AIM OF THE EXERCISE >>
Drop every picture, then transcribe the remaining data exactly.

-----

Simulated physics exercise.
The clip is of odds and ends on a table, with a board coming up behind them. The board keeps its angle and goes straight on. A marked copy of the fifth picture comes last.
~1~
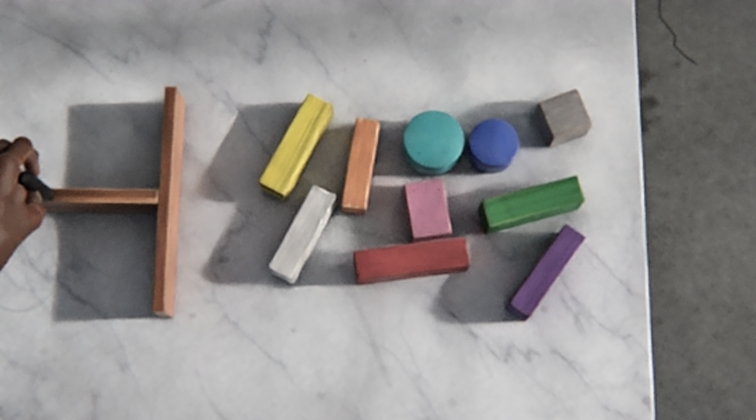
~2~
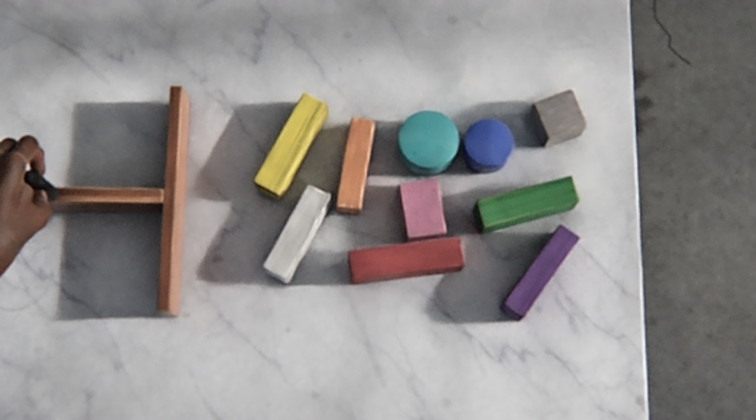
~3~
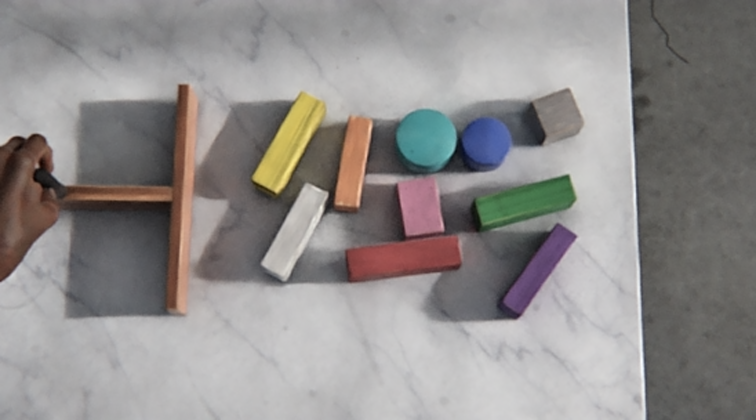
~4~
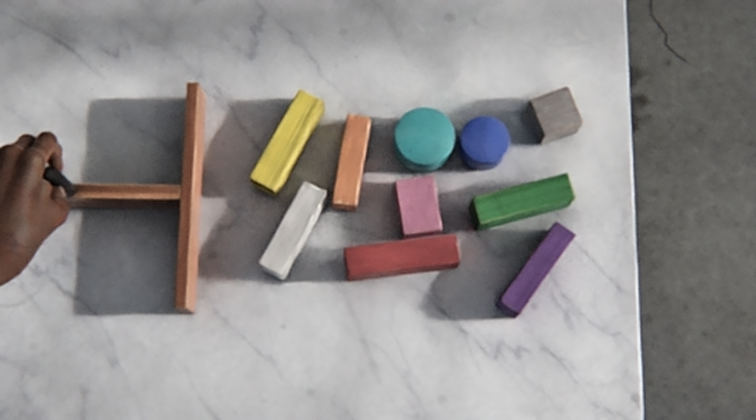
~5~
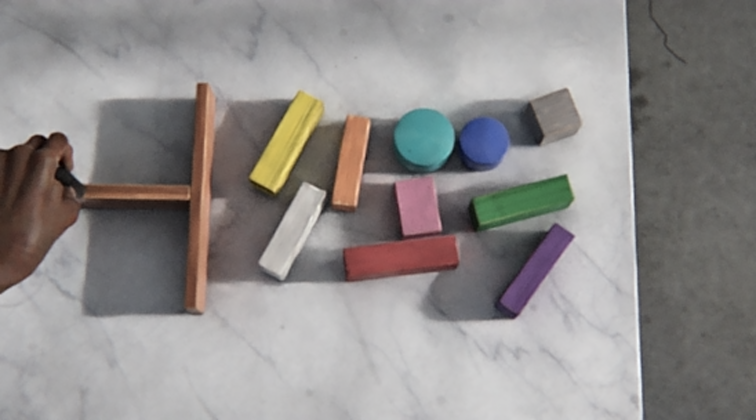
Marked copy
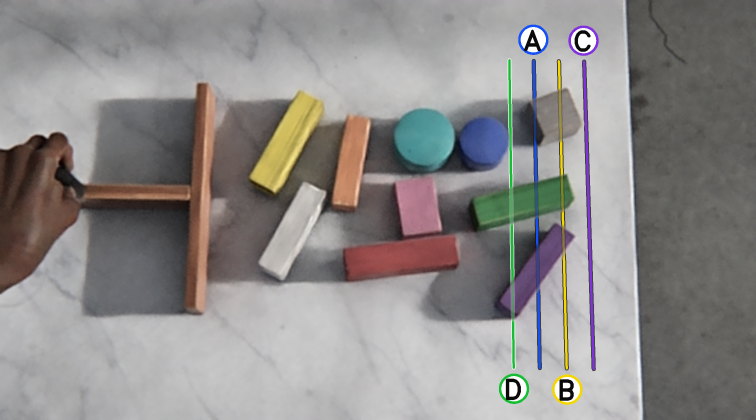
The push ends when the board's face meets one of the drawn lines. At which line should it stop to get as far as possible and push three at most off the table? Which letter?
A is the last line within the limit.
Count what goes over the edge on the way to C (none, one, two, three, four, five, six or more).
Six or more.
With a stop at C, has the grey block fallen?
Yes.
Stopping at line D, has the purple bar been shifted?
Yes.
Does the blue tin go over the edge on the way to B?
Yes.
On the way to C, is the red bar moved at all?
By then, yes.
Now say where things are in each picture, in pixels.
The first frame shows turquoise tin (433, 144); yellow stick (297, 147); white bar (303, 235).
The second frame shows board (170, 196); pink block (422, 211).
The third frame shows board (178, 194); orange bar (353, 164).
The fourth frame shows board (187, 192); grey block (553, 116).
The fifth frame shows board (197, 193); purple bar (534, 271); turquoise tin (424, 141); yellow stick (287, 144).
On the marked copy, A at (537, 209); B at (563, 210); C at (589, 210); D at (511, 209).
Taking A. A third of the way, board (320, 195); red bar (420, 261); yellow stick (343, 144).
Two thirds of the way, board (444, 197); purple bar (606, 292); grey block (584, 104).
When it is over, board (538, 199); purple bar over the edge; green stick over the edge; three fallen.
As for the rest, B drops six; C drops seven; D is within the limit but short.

-----

ANSWER TO THIS TASK >>
Simulated physics exercise.
The clip is of odds and ends on a table, with a board coming up behind them. The board keeps its angle and goes straight on. A marked copy of the fifth picture comes last.
~1~
~2~
~3~
~4~
~5~
Marked copy
The push ends when the board's face meets one of the drawn lines. At which line should it stop to get as far as possible and push three at most off the table? Which letter?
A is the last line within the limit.
Count what goes over the edge on the way to C (none, one, two, three, four, five, six or more).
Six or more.
With a stop at C, has the grey block fallen?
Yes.
Stopping at line D, has the purple bar been shifted?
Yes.
Does the blue tin go over the edge on the way to B?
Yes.
On the way to C, is the red bar moved at all?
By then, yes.
Now say where things are in each picture, in pixels.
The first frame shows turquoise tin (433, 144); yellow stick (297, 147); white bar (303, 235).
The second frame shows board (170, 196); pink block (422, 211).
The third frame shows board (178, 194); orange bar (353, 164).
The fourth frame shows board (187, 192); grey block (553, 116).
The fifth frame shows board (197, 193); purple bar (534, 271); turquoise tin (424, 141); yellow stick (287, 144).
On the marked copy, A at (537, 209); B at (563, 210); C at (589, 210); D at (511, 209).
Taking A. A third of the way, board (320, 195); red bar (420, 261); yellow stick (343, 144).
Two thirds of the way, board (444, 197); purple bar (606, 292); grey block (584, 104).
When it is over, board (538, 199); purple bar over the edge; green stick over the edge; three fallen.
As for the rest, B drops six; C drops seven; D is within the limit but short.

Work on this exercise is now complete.